[START Extracted data]

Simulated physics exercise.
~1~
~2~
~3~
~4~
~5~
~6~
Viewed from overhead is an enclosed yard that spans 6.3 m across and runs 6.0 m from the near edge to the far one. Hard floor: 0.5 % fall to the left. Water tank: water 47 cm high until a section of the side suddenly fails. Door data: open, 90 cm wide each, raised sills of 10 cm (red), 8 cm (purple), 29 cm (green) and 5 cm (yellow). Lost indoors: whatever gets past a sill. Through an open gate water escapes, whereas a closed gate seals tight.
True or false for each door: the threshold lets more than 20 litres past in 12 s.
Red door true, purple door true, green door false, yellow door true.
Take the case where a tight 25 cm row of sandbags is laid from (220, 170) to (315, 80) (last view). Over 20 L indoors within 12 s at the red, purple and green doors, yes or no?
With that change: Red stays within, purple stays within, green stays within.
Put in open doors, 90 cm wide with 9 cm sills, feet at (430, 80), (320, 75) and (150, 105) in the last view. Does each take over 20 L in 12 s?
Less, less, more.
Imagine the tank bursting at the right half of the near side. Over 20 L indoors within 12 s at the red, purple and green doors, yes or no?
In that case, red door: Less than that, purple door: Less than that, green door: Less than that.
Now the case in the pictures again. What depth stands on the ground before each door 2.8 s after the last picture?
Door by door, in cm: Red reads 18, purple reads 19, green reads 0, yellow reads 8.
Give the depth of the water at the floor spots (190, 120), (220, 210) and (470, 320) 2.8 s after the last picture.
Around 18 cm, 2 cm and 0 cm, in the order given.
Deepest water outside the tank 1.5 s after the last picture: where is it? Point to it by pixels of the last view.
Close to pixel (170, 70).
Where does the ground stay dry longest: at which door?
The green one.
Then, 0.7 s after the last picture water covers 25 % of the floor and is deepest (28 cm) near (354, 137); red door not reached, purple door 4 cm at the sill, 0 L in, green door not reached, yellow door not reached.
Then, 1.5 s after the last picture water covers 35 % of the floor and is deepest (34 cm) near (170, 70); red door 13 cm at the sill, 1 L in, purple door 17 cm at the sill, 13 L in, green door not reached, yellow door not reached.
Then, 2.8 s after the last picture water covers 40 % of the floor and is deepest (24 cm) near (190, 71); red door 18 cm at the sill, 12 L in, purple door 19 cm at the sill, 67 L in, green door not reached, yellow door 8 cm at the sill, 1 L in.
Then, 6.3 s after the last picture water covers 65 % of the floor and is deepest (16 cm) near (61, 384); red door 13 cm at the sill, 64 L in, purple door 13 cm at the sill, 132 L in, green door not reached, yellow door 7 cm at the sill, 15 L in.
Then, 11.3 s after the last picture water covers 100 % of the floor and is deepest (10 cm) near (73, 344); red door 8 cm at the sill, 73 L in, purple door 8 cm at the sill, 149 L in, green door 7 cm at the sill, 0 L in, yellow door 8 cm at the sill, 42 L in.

[END Extracted data]
[START Extracted data]

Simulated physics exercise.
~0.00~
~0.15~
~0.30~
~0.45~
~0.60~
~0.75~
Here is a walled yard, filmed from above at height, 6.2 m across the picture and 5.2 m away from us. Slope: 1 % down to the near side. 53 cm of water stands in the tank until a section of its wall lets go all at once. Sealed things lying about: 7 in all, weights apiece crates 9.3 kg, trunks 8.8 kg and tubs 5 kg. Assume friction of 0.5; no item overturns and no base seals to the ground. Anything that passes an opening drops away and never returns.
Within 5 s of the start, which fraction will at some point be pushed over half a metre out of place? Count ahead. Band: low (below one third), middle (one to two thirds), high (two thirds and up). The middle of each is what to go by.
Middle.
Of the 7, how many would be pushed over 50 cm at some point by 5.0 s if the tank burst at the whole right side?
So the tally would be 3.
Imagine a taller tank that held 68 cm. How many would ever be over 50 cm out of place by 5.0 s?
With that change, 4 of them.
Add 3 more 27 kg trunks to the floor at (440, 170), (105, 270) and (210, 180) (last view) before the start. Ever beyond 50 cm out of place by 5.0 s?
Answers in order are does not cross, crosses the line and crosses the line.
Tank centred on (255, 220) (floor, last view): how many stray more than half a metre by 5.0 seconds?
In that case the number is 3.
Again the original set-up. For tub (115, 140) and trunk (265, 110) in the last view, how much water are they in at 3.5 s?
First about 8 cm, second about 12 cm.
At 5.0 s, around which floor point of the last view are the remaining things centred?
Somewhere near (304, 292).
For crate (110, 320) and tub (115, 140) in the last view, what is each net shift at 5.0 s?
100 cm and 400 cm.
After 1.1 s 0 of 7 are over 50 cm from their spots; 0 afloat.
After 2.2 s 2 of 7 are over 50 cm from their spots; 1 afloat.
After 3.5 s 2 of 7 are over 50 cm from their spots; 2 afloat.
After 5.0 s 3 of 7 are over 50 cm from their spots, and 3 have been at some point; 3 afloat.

[END Extracted data]

### Aim
Return the lines of the records that include the string "across".

### Answer to this exercise
Viewed from overhead is an enclosed yard that spans 6.3 m across and runs 6.0 m from the near edge to the far one. Hard floor: 0.5 % fall to the left. Water tank: water 47 cm high until a section of the side suddenly fails. Door data: open, 90 cm wide each, raised sills of 10 cm (red), 8 cm (purple), 29 cm (green) and 5 cm (yellow). Lost indoors: whatever gets past a sill. Through an open gate water escapes, whereas a closed gate seals tight.
Here is a walled yard, filmed from above at height, 6.2 m across the picture and 5.2 m away from us. Slope: 1 % down to the near side. 53 cm of water stands in the tank until a section of its wall lets go all at once. Sealed things lying about: 7 in all, weights apiece crates 9.3 kg, trunks 8.8 kg and tubs 5 kg. Assume friction of 0.5; no item overturns and no base seals to the ground. Anything that passes an opening drops away and never returns.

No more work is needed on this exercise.